>> Begin Dataset excerpt

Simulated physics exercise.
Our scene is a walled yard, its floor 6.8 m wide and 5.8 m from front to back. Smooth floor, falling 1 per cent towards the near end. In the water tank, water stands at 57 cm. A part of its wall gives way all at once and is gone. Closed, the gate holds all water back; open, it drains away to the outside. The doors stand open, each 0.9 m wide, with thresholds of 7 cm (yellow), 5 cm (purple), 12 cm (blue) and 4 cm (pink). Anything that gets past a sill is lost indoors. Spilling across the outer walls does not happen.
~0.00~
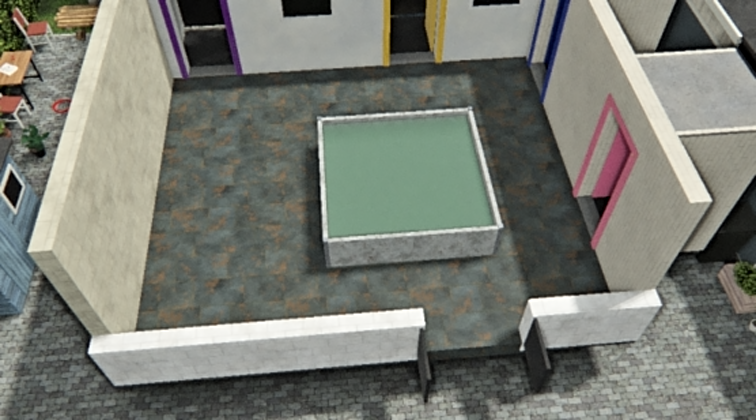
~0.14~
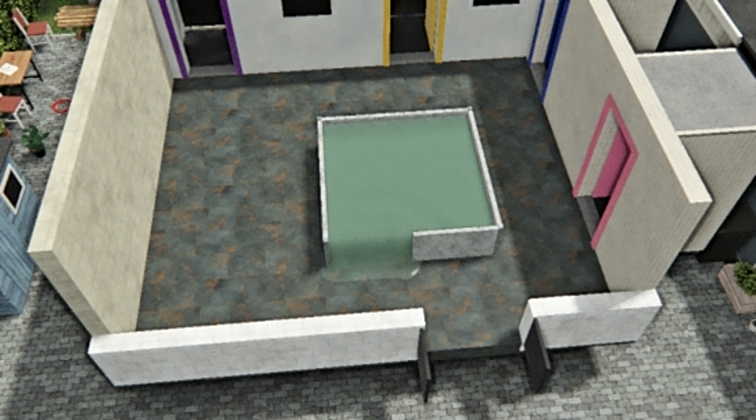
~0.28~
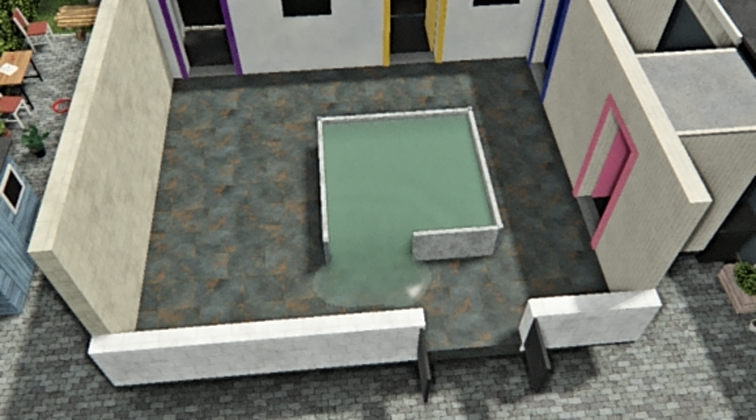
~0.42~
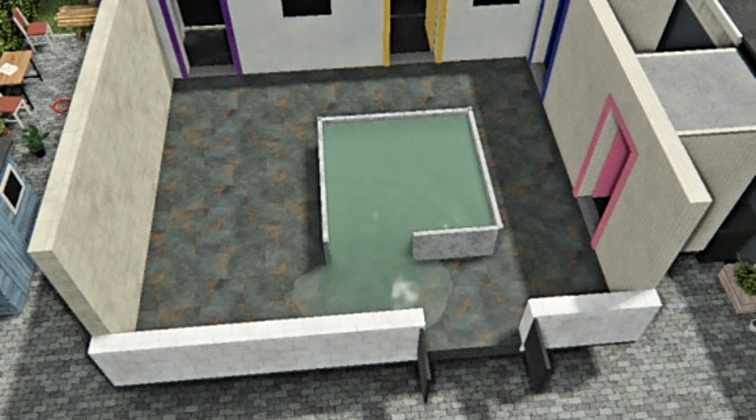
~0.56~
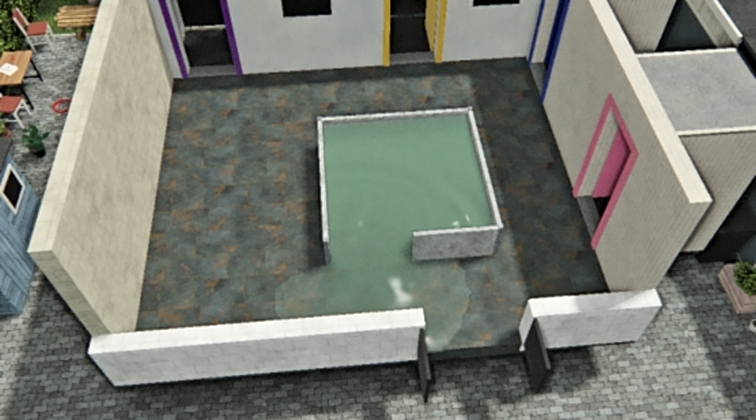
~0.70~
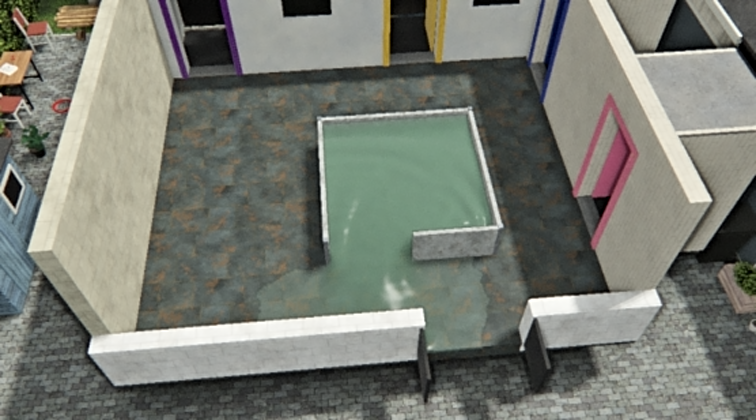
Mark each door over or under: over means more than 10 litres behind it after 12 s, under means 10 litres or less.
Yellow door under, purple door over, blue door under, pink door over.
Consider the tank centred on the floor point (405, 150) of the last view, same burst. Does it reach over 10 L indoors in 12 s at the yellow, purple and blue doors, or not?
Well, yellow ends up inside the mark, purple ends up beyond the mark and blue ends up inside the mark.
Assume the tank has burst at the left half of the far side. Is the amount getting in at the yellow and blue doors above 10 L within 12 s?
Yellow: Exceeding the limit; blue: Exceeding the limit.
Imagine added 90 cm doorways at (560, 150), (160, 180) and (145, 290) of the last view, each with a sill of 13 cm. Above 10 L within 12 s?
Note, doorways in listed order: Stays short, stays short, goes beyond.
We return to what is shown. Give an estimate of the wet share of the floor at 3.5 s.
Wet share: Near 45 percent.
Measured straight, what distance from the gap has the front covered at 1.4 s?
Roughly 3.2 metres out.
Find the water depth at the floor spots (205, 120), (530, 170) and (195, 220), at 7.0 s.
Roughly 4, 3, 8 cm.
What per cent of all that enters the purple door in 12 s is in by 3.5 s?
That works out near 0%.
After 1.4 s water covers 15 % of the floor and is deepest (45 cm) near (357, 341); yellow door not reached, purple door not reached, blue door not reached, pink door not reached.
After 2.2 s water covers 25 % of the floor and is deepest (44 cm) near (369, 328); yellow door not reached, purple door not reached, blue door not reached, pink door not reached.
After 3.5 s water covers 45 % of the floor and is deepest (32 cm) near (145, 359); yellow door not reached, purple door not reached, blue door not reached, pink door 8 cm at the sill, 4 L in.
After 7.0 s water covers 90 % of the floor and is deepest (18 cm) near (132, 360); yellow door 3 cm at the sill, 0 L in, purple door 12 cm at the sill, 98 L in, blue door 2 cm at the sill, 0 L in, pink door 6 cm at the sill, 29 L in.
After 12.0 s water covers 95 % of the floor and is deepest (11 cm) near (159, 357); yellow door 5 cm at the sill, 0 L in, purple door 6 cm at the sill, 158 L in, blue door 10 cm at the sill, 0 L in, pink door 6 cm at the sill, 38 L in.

>> End Dataset excerpt

» **What the task asks**
Quote the full listing above word for word; exclude every picture from the copy.

» **Response to the exercise**
Simulated physics exercise.
Our scene is a walled yard, its floor 6.8 m wide and 5.8 m from front to back. Smooth floor, falling 1 per cent towards the near end. In the water tank, water stands at 57 cm. A part of its wall gives way all at once and is gone. Closed, the gate holds all water back; open, it drains away to the outside. The doors stand open, each 0.9 m wide, with thresholds of 7 cm (yellow), 5 cm (purple), 12 cm (blue) and 4 cm (pink). Anything that gets past a sill is lost indoors. Spilling across the outer walls does not happen.
~0.00~
~0.14~
~0.28~
~0.42~
~0.56~
~0.70~
Mark each door over or under: over means more than 10 litres behind it after 12 s, under means 10 litres or less.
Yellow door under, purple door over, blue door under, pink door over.
Consider the tank centred on the floor point (405, 150) of the last view, same burst. Does it reach over 10 L indoors in 12 s at the yellow, purple and blue doors, or not?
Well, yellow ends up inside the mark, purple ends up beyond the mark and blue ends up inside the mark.
Assume the tank has burst at the left half of the far side. Is the amount getting in at the yellow and blue doors above 10 L within 12 s?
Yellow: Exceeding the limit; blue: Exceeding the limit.
Imagine added 90 cm doorways at (560, 150), (160, 180) and (145, 290) of the last view, each with a sill of 13 cm. Above 10 L within 12 s?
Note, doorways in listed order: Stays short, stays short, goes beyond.
We return to what is shown. Give an estimate of the wet share of the floor at 3.5 s.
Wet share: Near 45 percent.
Measured straight, what distance from the gap has the front covered at 1.4 s?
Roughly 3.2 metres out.
Find the water depth at the floor spots (205, 120), (530, 170) and (195, 220), at 7.0 s.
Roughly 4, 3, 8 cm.
What per cent of all that enters the purple door in 12 s is in by 3.5 s?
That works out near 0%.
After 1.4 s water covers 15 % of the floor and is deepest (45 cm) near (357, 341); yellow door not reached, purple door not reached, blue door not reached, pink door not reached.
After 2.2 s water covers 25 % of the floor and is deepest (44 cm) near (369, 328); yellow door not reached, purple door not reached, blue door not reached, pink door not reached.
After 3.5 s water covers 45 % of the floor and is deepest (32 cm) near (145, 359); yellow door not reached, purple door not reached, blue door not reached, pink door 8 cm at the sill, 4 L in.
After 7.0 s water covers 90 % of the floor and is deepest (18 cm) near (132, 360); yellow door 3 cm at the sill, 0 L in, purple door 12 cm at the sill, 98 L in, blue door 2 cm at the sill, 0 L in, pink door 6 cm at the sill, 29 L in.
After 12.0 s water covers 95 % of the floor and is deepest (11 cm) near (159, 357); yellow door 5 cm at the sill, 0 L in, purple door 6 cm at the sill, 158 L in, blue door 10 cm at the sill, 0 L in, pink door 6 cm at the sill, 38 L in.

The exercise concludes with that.